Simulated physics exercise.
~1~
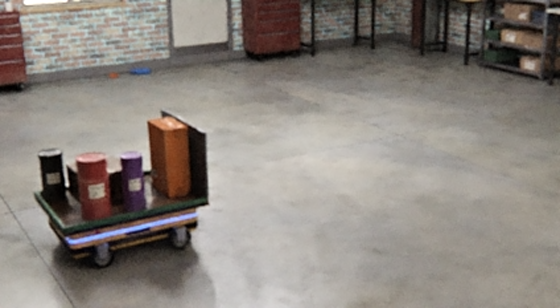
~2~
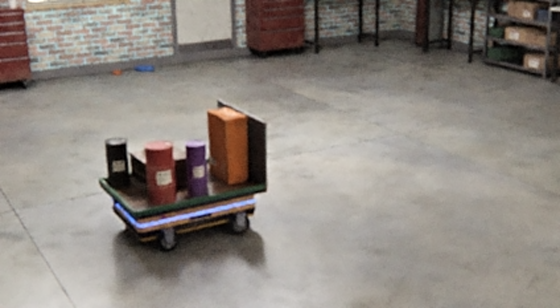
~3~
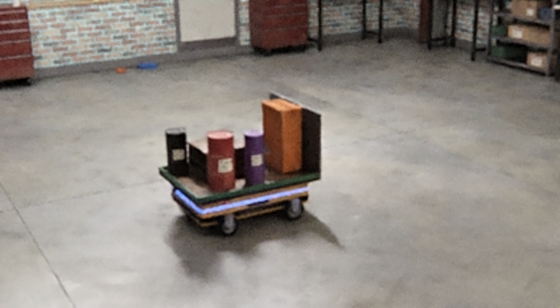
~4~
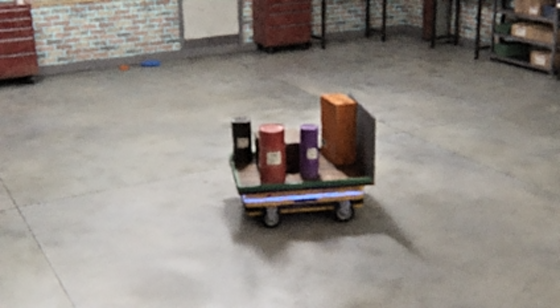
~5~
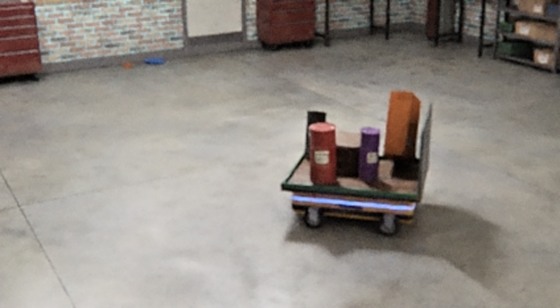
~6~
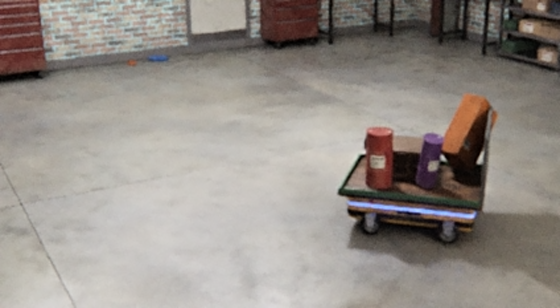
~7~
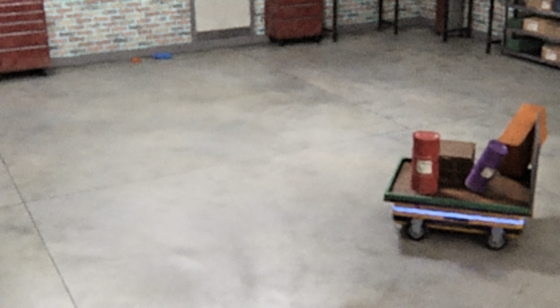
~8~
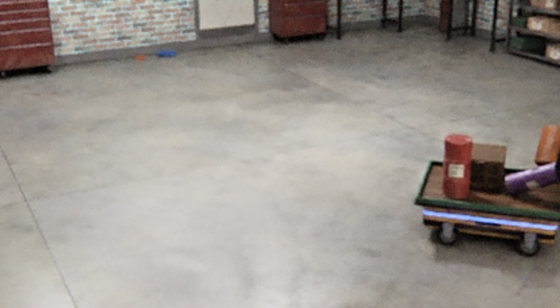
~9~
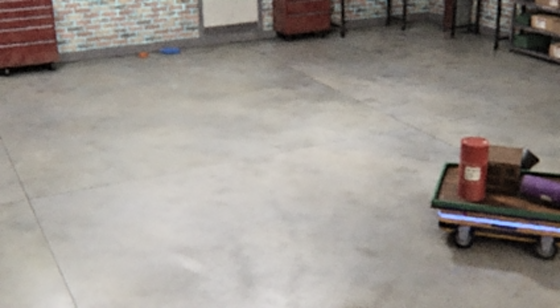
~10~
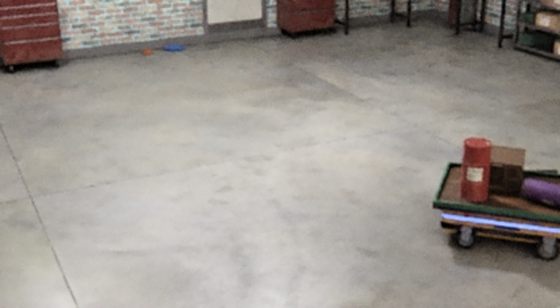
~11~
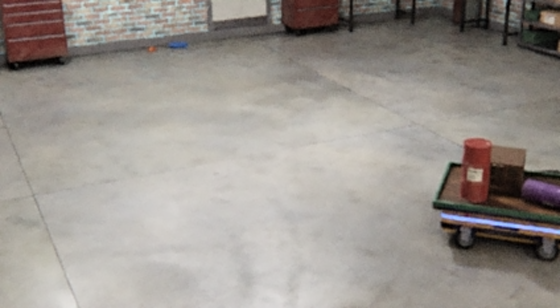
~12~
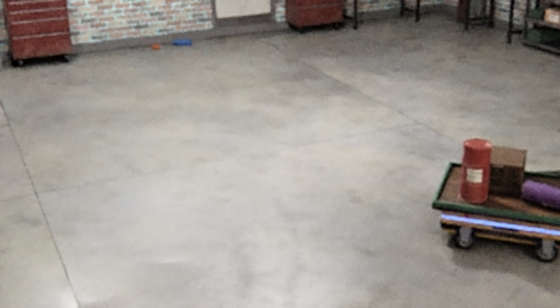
A flat cart carrying canisters, a crate and an orange box rolled rightward across a workshop floor and turned, its load tilting until the orange box and purple canister toppled, then stopped at the right with the red canister still upright.
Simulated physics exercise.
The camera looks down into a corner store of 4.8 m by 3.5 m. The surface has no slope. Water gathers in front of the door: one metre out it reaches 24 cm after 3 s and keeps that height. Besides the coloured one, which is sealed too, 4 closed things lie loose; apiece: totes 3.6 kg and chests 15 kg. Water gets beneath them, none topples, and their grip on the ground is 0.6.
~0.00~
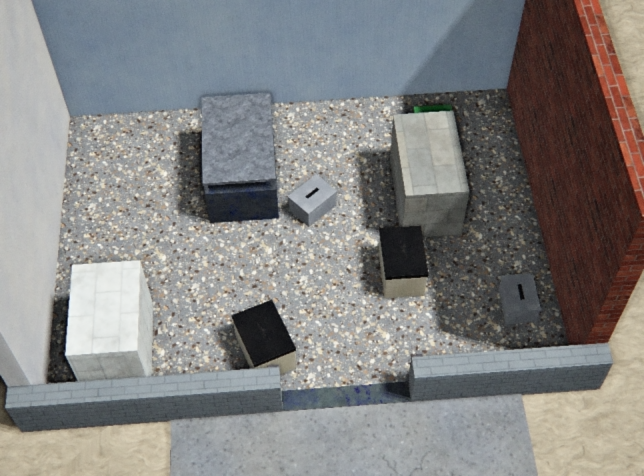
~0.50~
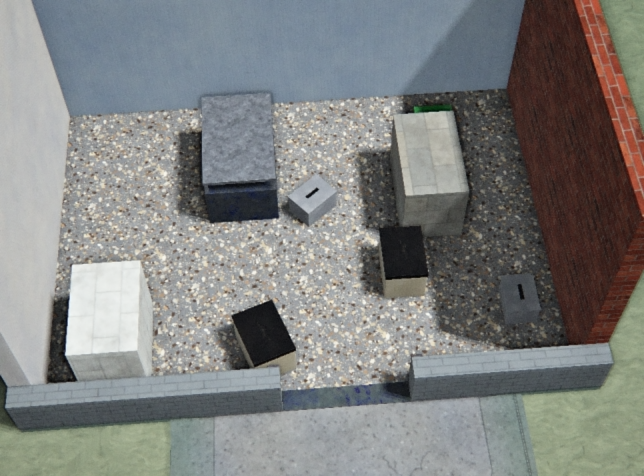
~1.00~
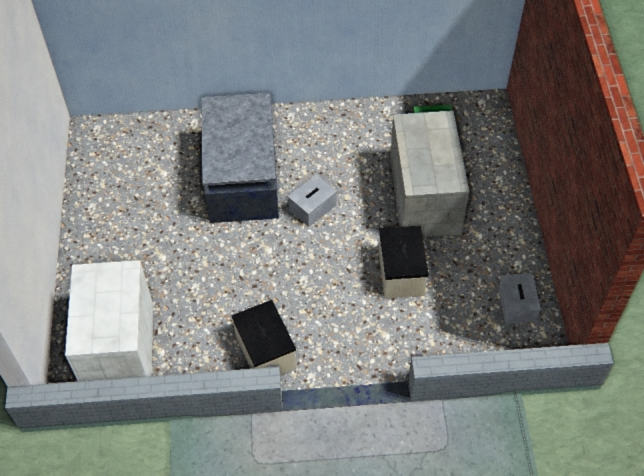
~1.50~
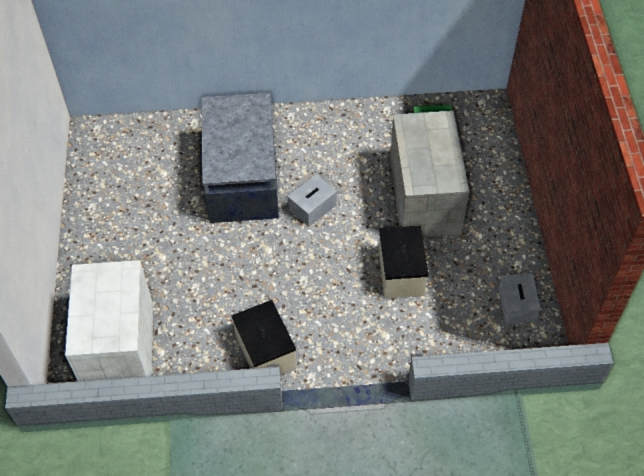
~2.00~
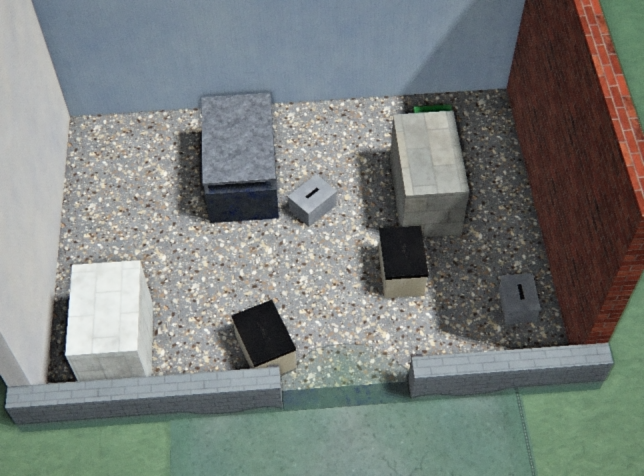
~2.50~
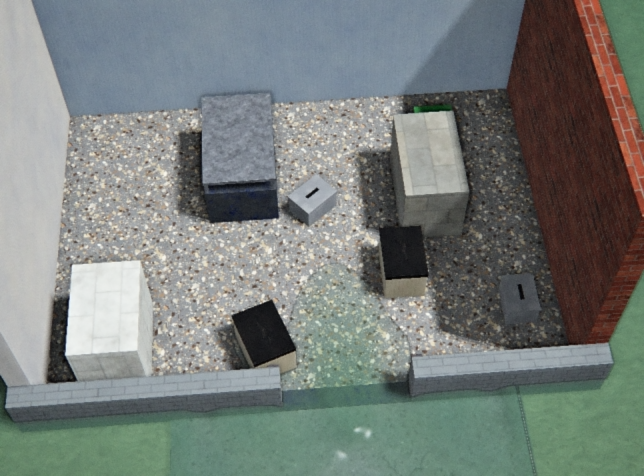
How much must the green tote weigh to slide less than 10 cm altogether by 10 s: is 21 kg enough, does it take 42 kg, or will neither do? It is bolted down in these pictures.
Verdict: The smaller load will do.
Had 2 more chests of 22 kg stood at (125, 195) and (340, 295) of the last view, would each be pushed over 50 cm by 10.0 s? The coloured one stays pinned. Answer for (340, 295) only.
It is more.
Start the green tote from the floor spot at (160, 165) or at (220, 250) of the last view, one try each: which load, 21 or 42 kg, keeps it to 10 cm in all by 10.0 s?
In turn: Either load holds; the smaller is enough.
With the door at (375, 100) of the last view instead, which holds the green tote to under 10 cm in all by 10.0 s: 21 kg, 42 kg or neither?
Then only the larger load is enough.
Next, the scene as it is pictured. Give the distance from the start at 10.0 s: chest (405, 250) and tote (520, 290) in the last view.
In that order: 120 cm, 100 cm.
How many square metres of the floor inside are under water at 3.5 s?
Roughly 4.5 m2.
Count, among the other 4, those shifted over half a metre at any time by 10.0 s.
3 of them.
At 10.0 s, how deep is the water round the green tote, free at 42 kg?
About 12 cm.
After 3.5 s the green tote would be 0 cm from its start with 21 kg and 0 cm from its start with 42 kg; 0 cm of water round it then.
After 4.5 s the green tote would be 0 cm from its start with 21 kg and 0 cm from its start with 42 kg; 0 cm of water round it then.
After 7.0 s the green tote would be 0 cm from its start with 21 kg and 0 cm from its start with 42 kg; 8 cm of water round it then.
After 10.0 s the green tote would be 0 cm from its start with 21 kg and 0 cm from its start with 42 kg; 12 cm of water round it then.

════════════════════

* WRITTEN PROBLEM *
Print each line of the material above exactly, with the pictures removed from your copy.

* EXERCISE RESPONSE *
Simulated physics exercise.
~1~
~2~
~3~
~4~
~5~
~6~
~7~
~8~
~9~
~10~
~11~
~12~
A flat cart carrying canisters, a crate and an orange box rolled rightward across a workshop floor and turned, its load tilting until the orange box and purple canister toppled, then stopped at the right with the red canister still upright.
Simulated physics exercise.
The camera looks down into a corner store of 4.8 m by 3.5 m. The surface has no slope. Water gathers in front of the door: one metre out it reaches 24 cm after 3 s and keeps that height. Besides the coloured one, which is sealed too, 4 closed things lie loose; apiece: totes 3.6 kg and chests 15 kg. Water gets beneath them, none topples, and their grip on the ground is 0.6.
~0.00~
~0.50~
~1.00~
~1.50~
~2.00~
~2.50~
How much must the green tote weigh to slide less than 10 cm altogether by 10 s: is 21 kg enough, does it take 42 kg, or will neither do? It is bolted down in these pictures.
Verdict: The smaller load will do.
Had 2 more chests of 22 kg stood at (125, 195) and (340, 295) of the last view, would each be pushed over 50 cm by 10.0 s? The coloured one stays pinned. Answer for (340, 295) only.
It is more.
Start the green tote from the floor spot at (160, 165) or at (220, 250) of the last view, one try each: which load, 21 or 42 kg, keeps it to 10 cm in all by 10.0 s?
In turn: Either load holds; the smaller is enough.
With the door at (375, 100) of the last view instead, which holds the green tote to under 10 cm in all by 10.0 s: 21 kg, 42 kg or neither?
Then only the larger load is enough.
Next, the scene as it is pictured. Give the distance from the start at 10.0 s: chest (405, 250) and tote (520, 290) in the last view.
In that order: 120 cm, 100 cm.
How many square metres of the floor inside are under water at 3.5 s?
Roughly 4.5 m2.
Count, among the other 4, those shifted over half a metre at any time by 10.0 s.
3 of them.
At 10.0 s, how deep is the water round the green tote, free at 42 kg?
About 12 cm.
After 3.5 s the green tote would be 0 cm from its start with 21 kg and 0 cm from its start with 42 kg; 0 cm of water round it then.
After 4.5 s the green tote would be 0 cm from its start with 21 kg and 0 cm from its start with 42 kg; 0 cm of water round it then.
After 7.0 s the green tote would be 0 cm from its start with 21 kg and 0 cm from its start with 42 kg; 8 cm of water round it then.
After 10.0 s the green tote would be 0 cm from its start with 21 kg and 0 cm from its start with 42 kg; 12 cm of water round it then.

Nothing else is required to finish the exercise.